[start of Data provided]
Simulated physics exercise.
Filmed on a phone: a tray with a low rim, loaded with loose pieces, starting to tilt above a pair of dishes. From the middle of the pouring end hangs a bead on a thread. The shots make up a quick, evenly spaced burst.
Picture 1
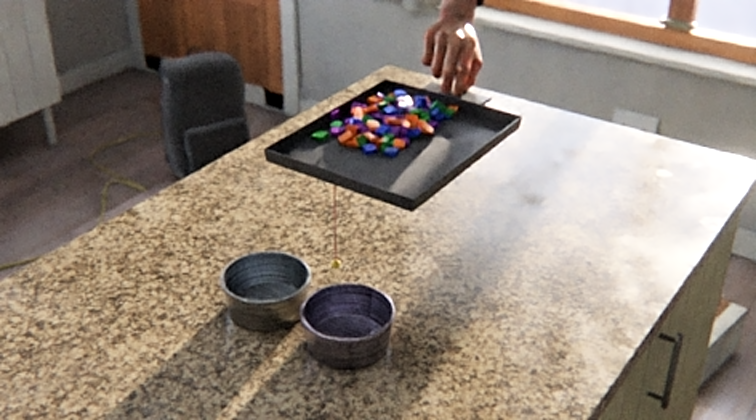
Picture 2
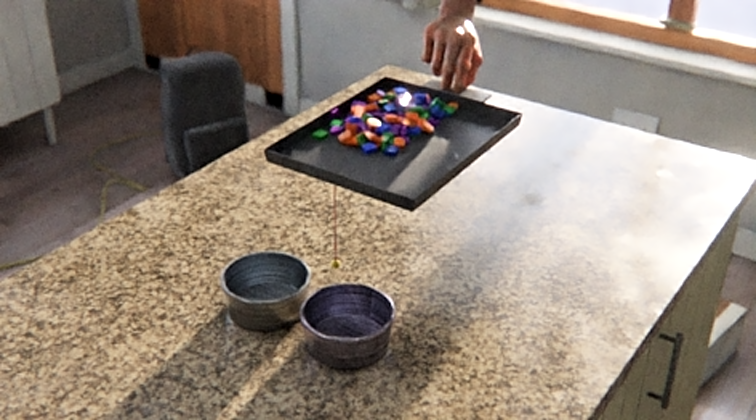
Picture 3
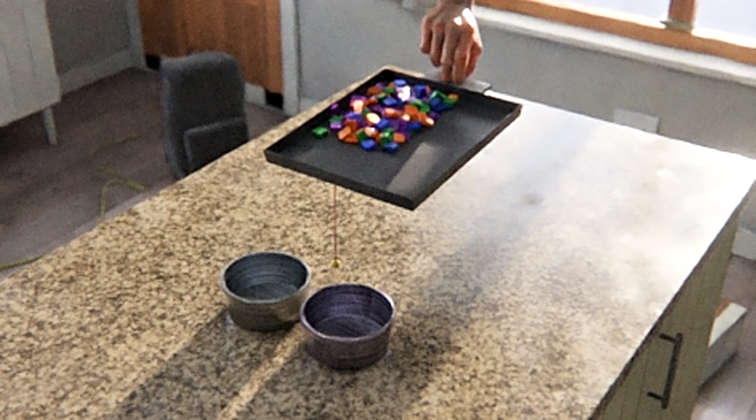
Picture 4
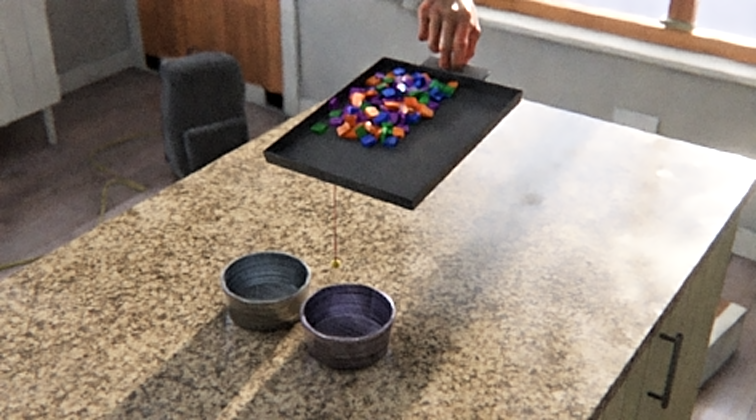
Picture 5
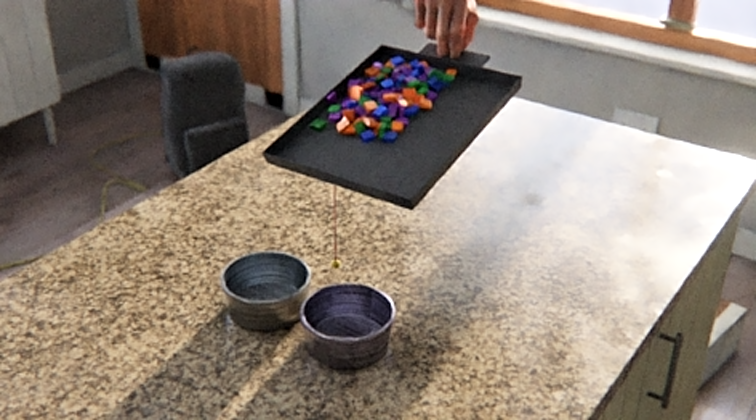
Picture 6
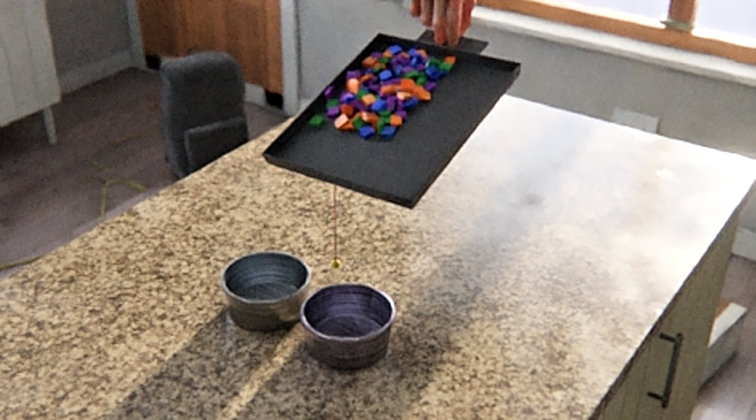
A hand grips the far end of a black, low-rimmed tray above a speckled stone counter in a sunlit room, seen from above at an angle. Small mosaic tiles in orange, blue, green and purple lie heaped on the tray, with a bead on a thread hanging from its near edge and two round metallic dishes below. The hand gradually raises the far end, steepening the tray, while the dishes and camera stay still.
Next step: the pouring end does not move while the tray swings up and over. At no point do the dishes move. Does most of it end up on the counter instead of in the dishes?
No, most of it goes into the dishes.
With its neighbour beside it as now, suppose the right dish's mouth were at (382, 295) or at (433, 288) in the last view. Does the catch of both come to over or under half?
First shift, a minority share; second shift, a minority share.
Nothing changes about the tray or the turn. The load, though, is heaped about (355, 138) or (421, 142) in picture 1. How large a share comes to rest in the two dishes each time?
In order, about 80 and 80 in a hundred.
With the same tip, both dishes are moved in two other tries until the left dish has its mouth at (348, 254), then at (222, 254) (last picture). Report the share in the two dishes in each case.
0 %, then 60 %.
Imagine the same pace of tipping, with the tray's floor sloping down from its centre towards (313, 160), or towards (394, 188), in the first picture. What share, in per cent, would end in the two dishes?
I'd expect around 30 in a hundred first and around 40 in a hundred second.
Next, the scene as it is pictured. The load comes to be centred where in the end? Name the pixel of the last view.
Around (269, 308), give or take.
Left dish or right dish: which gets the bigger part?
Looking at the end state, it is the left-side one.
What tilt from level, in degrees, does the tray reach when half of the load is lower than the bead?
It is at around 110 degrees.
Soon, tray tipped steeply; most on the tray; a small part in the left dish; about a quarter in the air.
A while on, tray tipped past a quarter turn; about half on the tray; a small part in the right dish; about a quarter in the left dish; about a quarter outside both; a stray few in the air.
Towards the end, tray tipped past a quarter turn; about a quarter in the right dish; about half in the left dish; about a quarter outside both.
Finally, tray tipped past a quarter turn; about a quarter in the right dish; about half in the left dish; about a quarter outside both.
[end of Data provided]
-- Task --
Retype only the lines running from the line with "Next, the scene" to the end of the listing, including both of those lines.

-- Task answer --
Next, the scene as it is pictured. The load comes to be centred where in the end? Name the pixel of the last view.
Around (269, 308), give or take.
Left dish or right dish: which gets the bigger part?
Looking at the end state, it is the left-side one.
What tilt from level, in degrees, does the tray reach when half of the load is lower than the bead?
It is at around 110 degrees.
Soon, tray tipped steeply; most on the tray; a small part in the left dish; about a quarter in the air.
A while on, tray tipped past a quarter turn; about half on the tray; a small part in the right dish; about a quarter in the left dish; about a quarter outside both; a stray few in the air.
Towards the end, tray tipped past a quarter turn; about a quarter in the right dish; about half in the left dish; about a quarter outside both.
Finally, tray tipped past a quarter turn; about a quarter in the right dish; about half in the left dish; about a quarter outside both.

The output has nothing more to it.